TASK: Find and copy lines holding "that".

STORED ROWS:
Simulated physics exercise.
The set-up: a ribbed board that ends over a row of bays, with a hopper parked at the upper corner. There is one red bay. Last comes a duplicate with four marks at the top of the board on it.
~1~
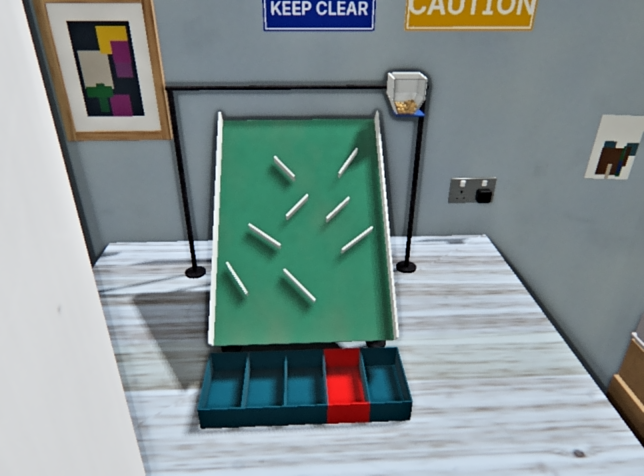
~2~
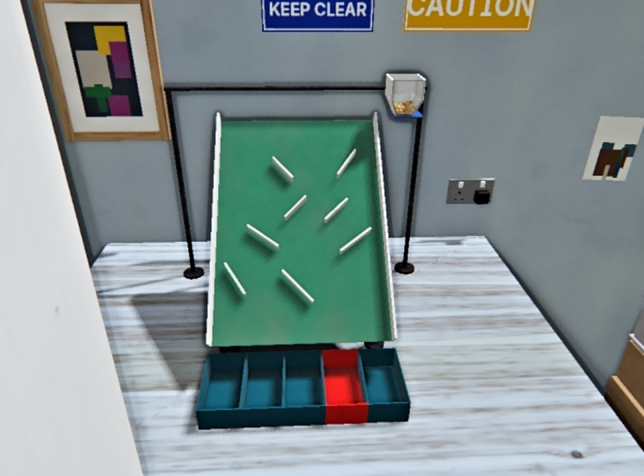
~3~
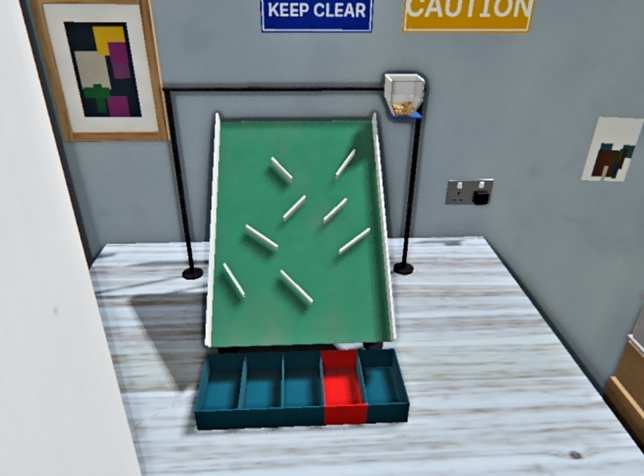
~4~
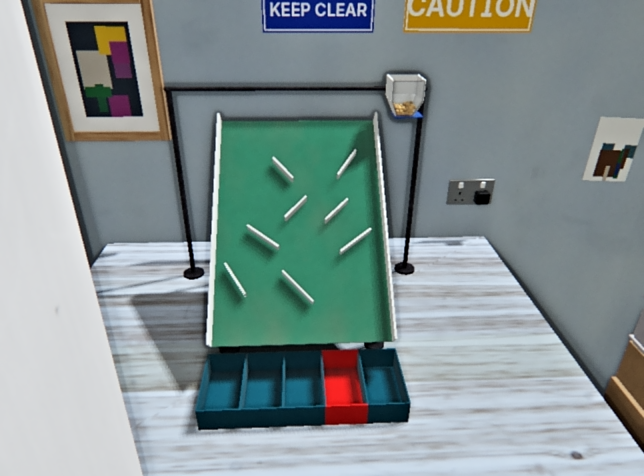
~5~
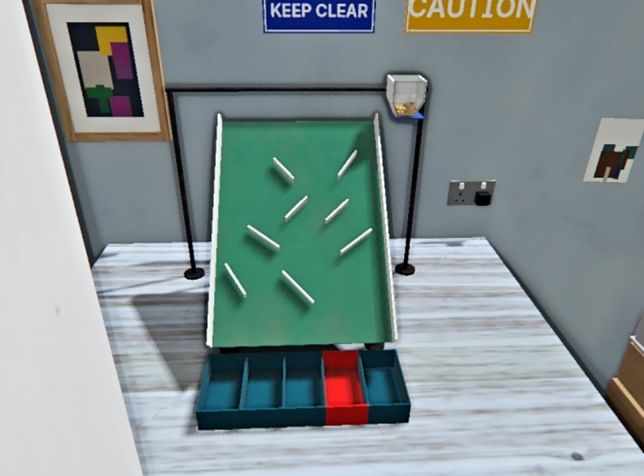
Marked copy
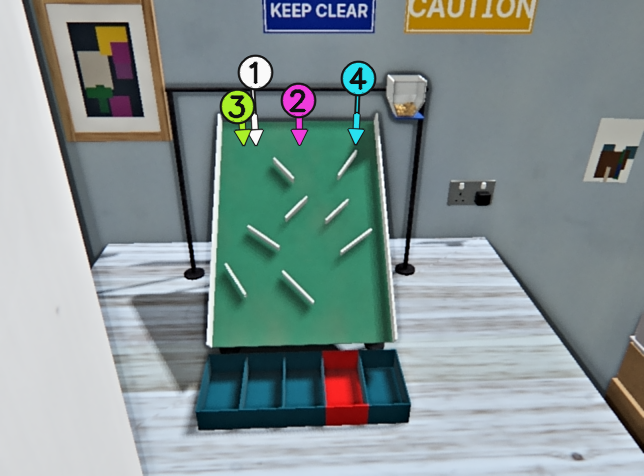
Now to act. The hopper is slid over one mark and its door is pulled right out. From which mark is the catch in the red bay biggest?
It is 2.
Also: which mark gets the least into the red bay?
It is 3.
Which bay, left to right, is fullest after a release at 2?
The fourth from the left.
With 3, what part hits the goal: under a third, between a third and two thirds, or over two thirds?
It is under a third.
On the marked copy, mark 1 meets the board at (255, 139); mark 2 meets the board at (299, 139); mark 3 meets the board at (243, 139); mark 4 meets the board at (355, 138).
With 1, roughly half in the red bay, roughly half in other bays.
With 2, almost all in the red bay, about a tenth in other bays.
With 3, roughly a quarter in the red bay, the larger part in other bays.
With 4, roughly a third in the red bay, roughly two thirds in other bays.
...
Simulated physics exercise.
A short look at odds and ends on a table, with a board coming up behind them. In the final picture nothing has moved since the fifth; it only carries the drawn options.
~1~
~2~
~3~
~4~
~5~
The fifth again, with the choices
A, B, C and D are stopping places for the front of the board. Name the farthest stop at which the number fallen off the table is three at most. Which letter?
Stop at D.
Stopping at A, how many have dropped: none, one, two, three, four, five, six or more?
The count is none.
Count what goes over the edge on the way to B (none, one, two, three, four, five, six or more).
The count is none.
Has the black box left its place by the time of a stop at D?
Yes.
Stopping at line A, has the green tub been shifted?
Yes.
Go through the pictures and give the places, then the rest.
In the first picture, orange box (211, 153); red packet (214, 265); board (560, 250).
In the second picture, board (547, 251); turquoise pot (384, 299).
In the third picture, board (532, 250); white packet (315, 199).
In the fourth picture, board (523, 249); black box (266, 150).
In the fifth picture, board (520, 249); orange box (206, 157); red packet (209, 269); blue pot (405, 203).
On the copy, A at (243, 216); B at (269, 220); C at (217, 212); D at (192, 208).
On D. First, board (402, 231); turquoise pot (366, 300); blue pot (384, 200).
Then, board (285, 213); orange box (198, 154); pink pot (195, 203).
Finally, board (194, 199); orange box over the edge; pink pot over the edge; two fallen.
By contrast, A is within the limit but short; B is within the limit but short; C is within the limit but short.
* * *
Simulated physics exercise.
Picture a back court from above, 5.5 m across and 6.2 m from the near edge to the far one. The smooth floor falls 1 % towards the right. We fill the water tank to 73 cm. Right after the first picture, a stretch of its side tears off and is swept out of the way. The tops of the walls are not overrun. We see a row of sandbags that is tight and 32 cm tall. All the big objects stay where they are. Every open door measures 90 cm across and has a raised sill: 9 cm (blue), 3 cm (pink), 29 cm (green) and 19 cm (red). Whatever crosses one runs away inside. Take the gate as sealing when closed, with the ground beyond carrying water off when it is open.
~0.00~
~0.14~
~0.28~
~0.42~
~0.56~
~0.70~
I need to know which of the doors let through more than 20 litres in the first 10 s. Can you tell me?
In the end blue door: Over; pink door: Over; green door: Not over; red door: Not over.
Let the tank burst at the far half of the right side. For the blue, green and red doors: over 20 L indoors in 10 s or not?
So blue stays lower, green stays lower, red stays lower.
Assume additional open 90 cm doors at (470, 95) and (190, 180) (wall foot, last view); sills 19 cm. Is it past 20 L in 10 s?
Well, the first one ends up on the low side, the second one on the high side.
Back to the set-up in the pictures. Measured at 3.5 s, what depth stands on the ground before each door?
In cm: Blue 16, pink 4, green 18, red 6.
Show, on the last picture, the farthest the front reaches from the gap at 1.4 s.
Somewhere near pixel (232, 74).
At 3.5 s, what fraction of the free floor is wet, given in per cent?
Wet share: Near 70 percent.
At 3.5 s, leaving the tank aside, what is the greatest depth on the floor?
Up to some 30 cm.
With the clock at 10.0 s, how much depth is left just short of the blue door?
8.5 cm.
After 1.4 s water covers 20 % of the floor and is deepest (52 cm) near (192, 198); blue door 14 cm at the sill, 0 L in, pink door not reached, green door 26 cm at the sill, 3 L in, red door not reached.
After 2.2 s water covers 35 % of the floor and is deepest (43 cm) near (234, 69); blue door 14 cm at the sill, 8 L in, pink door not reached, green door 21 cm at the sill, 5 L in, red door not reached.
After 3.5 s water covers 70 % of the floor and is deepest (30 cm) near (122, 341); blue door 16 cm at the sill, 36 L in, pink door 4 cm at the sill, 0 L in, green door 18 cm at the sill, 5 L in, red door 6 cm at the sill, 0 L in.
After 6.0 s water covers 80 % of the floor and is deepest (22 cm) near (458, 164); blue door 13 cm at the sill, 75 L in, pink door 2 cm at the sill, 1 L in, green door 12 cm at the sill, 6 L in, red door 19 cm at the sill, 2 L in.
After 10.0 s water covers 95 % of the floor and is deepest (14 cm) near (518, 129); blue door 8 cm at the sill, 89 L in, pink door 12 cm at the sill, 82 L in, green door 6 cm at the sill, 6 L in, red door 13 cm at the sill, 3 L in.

SOLUTION TO THIS TASK:
The set-up: a ribbed board that ends over a row of bays, with a hopper parked at the upper corner. There is one red bay. Last comes a duplicate with four marks at the top of the board on it.
Picture a back court from above, 5.5 m across and 6.2 m from the near edge to the far one. The smooth floor falls 1 % towards the right. We fill the water tank to 73 cm. Right after the first picture, a stretch of its side tears off and is swept out of the way. The tops of the walls are not overrun. We see a row of sandbags that is tight and 32 cm tall. All the big objects stay where they are. Every open door measures 90 cm across and has a raised sill: 9 cm (blue), 3 cm (pink), 29 cm (green) and 19 cm (red). Whatever crosses one runs away inside. Take the gate as sealing when closed, with the ground beyond carrying water off when it is open.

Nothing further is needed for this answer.